--- Start of DATA ENTRIES ---
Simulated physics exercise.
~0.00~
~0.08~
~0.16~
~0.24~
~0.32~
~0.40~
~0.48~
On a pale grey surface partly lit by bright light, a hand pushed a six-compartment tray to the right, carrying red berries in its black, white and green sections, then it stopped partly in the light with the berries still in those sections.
--- End of DATA ENTRIES ---
--- Start of DATA ENTRIES ---
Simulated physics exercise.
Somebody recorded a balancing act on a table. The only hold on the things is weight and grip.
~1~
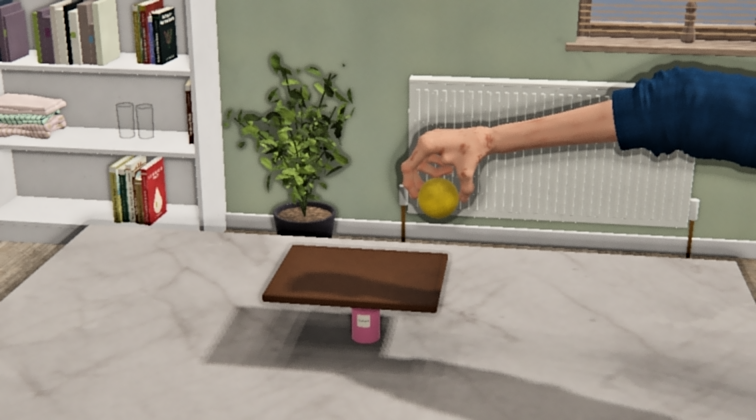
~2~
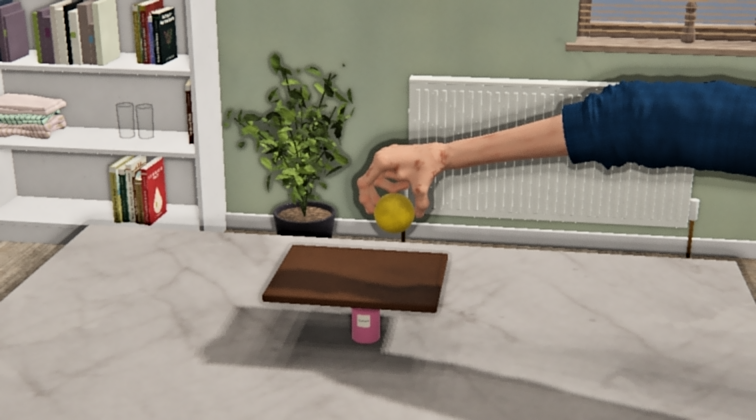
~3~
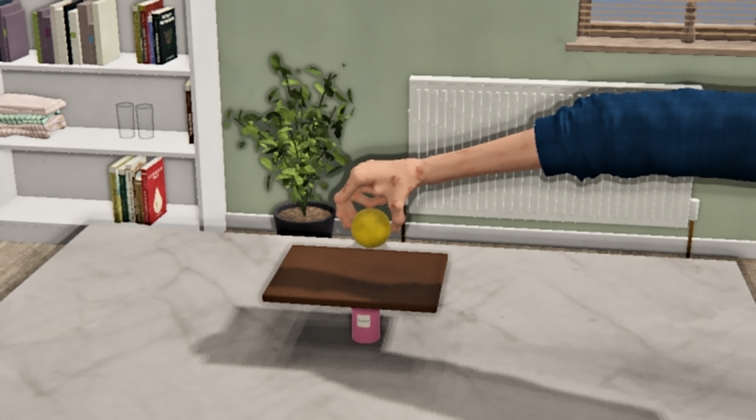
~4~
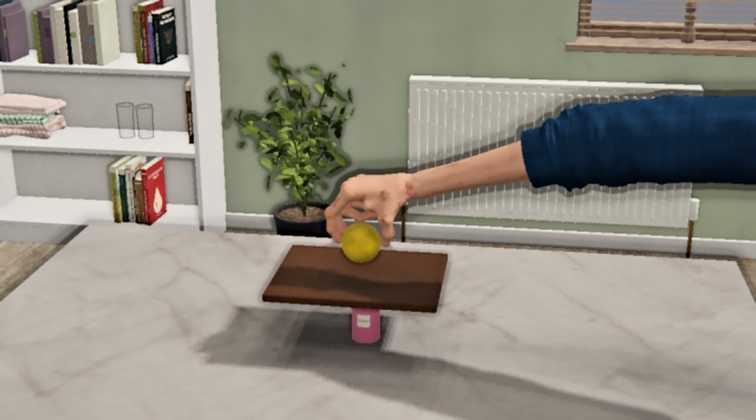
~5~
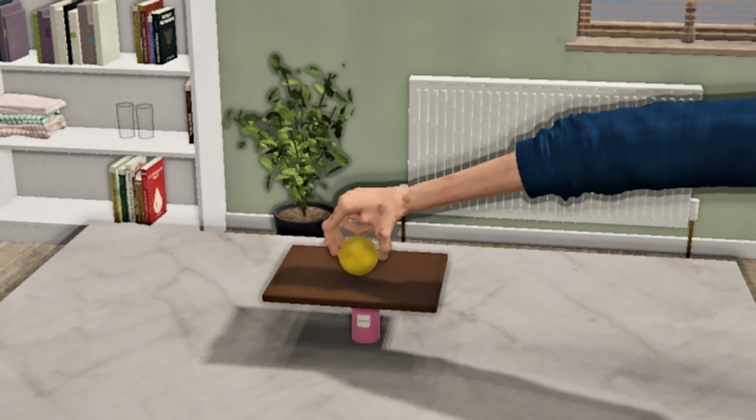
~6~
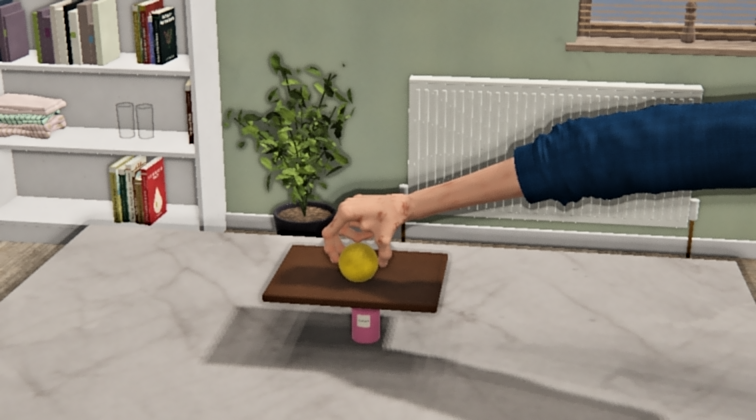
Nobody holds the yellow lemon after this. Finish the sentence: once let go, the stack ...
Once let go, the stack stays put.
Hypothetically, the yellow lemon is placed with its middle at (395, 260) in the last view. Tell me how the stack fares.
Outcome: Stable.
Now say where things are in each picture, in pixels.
--- End of DATA ENTRIES ---
» **GOAL**: Look through the entries and find each line that has the string "things". Copy those lines.

» **THE RESPONSE**:
Somebody recorded a balancing act on a table. The only hold on the things is weight and grip.
Now say where things are in each picture, in pixels.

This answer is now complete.